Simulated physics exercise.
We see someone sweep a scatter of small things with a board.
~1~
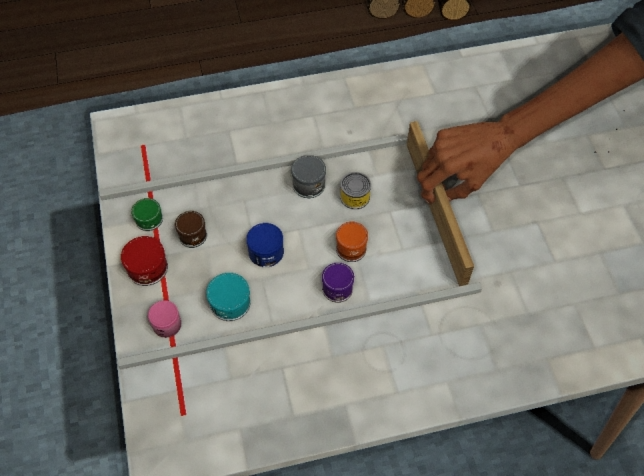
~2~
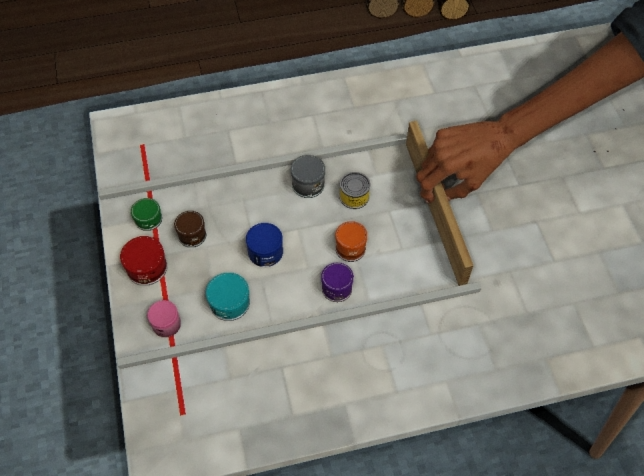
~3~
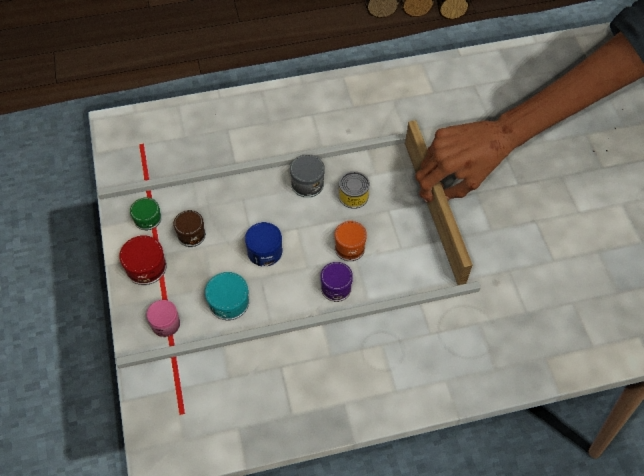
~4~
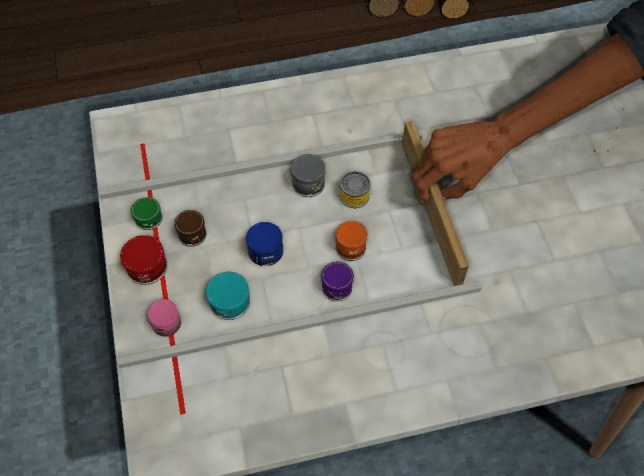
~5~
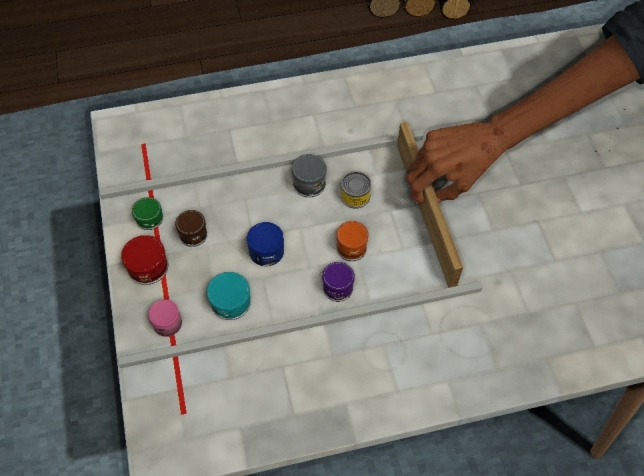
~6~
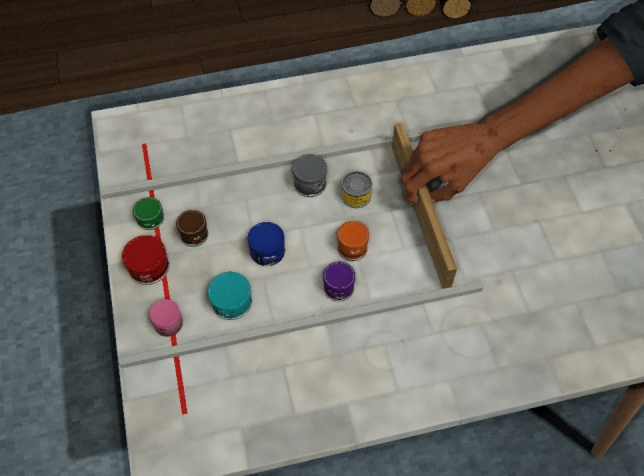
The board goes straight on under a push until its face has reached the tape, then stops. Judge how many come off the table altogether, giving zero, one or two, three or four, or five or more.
I expect one piece, maybe two, to go over the edge.
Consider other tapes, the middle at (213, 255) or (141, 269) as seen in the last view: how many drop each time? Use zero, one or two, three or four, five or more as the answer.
Taken in order, that's none and then 5 or more down.
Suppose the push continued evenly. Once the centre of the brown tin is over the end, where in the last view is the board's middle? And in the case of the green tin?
The middle is at (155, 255) when it's the brown tin, and at (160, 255) when it's the green tin.
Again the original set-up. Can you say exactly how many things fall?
That would be exactly 2.
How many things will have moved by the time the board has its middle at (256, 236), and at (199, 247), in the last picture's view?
At the first spot 6, then 10.
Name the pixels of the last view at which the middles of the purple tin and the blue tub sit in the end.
In the last picture the purple tin sits around (154, 322) and the blue tub around (142, 260).
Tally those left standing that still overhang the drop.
The answer comes to 3.
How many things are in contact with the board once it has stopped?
That makes 5.
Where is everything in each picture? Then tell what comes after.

• **Exercise**
Write out the listing above exactly as it stands, pictures excluded.

• **Answer to the exercise**
Simulated physics exercise.
We see someone sweep a scatter of small things with a board.
~1~
~2~
~3~
~4~
~5~
~6~
The board goes straight on under a push until its face has reached the tape, then stops. Judge how many come off the table altogether, giving zero, one or two, three or four, or five or more.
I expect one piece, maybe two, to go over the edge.
Consider other tapes, the middle at (213, 255) or (141, 269) as seen in the last view: how many drop each time? Use zero, one or two, three or four, five or more as the answer.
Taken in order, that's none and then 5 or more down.
Suppose the push continued evenly. Once the centre of the brown tin is over the end, where in the last view is the board's middle? And in the case of the green tin?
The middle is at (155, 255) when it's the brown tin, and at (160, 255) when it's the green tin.
Again the original set-up. Can you say exactly how many things fall?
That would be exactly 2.
How many things will have moved by the time the board has its middle at (256, 236), and at (199, 247), in the last picture's view?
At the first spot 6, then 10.
Name the pixels of the last view at which the middles of the purple tin and the blue tub sit in the end.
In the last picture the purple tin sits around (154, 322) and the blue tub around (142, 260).
Tally those left standing that still overhang the drop.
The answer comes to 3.
How many things are in contact with the board once it has stopped?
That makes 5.
Where is everything in each picture? Then tell what comes after.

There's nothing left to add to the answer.